# THE EXERCISE:
Transcribe the listing exactly, leaving out every picture.

# STORED DATA:

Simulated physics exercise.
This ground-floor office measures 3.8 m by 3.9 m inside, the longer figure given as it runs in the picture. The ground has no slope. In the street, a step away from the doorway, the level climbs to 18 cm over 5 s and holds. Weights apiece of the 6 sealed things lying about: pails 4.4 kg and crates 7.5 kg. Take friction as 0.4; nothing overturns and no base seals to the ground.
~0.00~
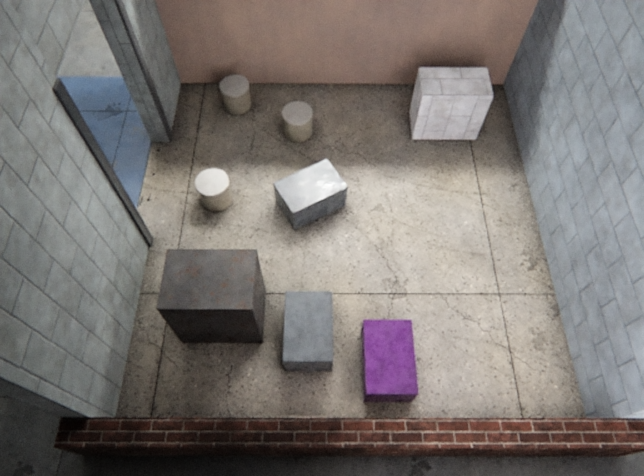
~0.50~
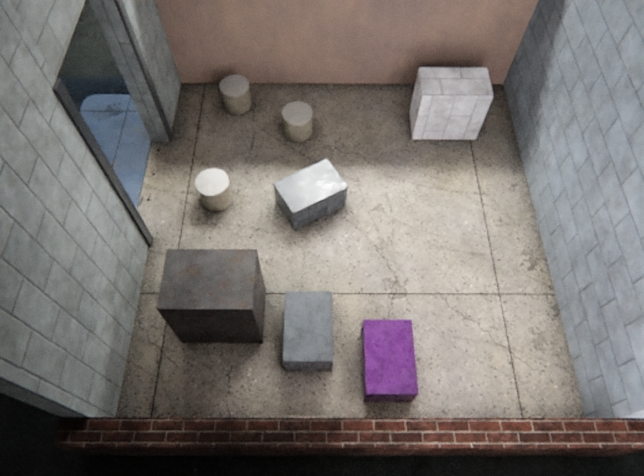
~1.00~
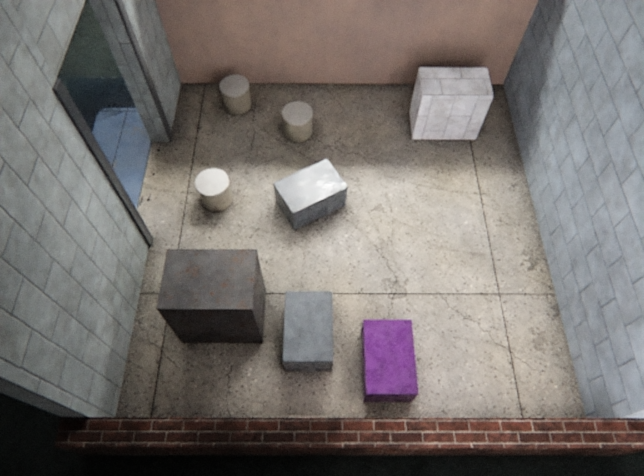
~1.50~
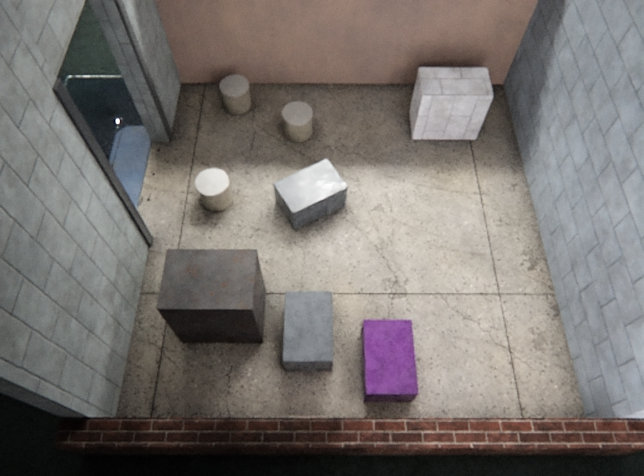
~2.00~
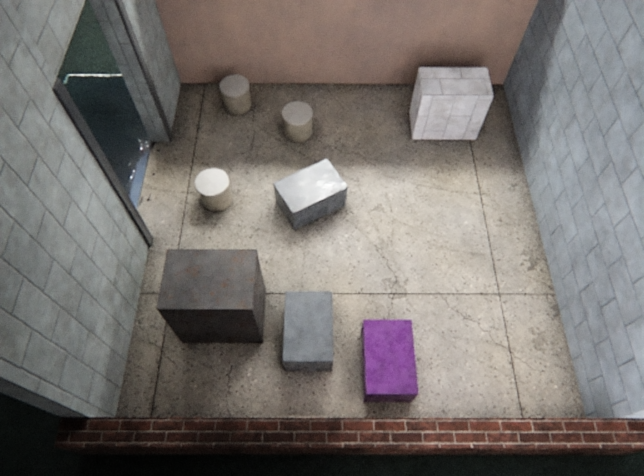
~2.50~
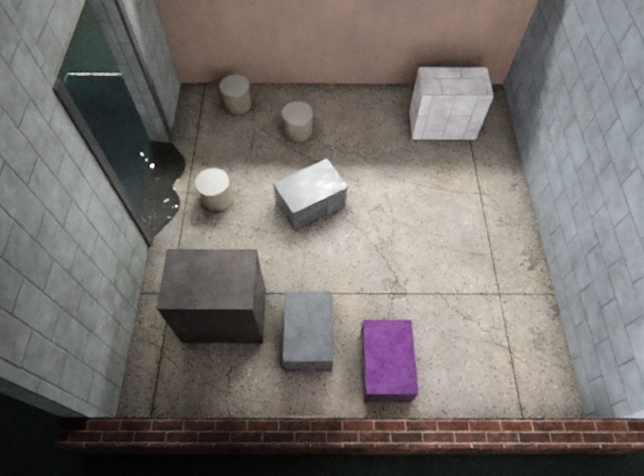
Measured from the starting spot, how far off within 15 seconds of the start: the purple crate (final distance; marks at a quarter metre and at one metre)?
Purple crate slides a little.
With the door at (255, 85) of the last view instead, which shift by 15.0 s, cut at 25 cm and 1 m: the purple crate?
In that case the purple crate ends far away.
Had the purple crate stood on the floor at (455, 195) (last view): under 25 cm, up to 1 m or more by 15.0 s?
It travels far.
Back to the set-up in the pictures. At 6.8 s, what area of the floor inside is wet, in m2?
Some 11.5 m2.
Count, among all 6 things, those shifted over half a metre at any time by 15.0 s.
That makes 4.
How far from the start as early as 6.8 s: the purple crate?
About 0 cm.
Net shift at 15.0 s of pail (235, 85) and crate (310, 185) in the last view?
In that order: 30 cm, 200 cm.
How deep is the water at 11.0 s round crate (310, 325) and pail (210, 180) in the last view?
About 4 and 6 cm.
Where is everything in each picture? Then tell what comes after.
The purple crate at (390, 355), on the bottom; 0.0 m2 under water; 0 of 6 have shifted, in the first frame.
The purple crate at (390, 355), on the bottom; 0.0 m2 under water; 0 of 6 have shifted, in the second frame.
The purple crate at (390, 355) rests on the ground; 0.0 m2 under water; 0 of 6 have shifted, in the third frame.
The purple crate at (390, 355) rests on the ground; 0.0 m2 under water; 0 of 6 have shifted, in the fourth frame.
The purple crate at (390, 355), on the bottom; water covers 0.0 m2; 0 of 6 have shifted, in the fifth frame.
The purple crate at (390, 355), on the bottom; 0.1 m2 under water; 0 of 6 have shifted, in the sixth frame.
After 3.5 s the purple crate is near (390, 355), 0.0 m from its start, aground; 0 afloat.
After 6.8 s the purple crate is near (390, 355), 0.0 m from its start, aground; 1 afloat.
After 11.0 s the purple crate is near (334, 343), 0.5 m from its start, afloat; 5 afloat.
After 15.0 s the purple crate is near (328, 362), 0.5 m from its start, afloat; 6 afloat.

# RESULT OF THIS EXERCISE:
Simulated physics exercise.
This ground-floor office measures 3.8 m by 3.9 m inside, the longer figure given as it runs in the picture. The ground has no slope. In the street, a step away from the doorway, the level climbs to 18 cm over 5 s and holds. Weights apiece of the 6 sealed things lying about: pails 4.4 kg and crates 7.5 kg. Take friction as 0.4; nothing overturns and no base seals to the ground.
~0.00~
~0.50~
~1.00~
~1.50~
~2.00~
~2.50~
Measured from the starting spot, how far off within 15 seconds of the start: the purple crate (final distance; marks at a quarter metre and at one metre)?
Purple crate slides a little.
With the door at (255, 85) of the last view instead, which shift by 15.0 s, cut at 25 cm and 1 m: the purple crate?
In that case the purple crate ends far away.
Had the purple crate stood on the floor at (455, 195) (last view): under 25 cm, up to 1 m or more by 15.0 s?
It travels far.
Back to the set-up in the pictures. At 6.8 s, what area of the floor inside is wet, in m2?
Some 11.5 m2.
Count, among all 6 things, those shifted over half a metre at any time by 15.0 s.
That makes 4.
How far from the start as early as 6.8 s: the purple crate?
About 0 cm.
Net shift at 15.0 s of pail (235, 85) and crate (310, 185) in the last view?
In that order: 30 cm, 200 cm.
How deep is the water at 11.0 s round crate (310, 325) and pail (210, 180) in the last view?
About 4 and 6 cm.
Where is everything in each picture? Then tell what comes after.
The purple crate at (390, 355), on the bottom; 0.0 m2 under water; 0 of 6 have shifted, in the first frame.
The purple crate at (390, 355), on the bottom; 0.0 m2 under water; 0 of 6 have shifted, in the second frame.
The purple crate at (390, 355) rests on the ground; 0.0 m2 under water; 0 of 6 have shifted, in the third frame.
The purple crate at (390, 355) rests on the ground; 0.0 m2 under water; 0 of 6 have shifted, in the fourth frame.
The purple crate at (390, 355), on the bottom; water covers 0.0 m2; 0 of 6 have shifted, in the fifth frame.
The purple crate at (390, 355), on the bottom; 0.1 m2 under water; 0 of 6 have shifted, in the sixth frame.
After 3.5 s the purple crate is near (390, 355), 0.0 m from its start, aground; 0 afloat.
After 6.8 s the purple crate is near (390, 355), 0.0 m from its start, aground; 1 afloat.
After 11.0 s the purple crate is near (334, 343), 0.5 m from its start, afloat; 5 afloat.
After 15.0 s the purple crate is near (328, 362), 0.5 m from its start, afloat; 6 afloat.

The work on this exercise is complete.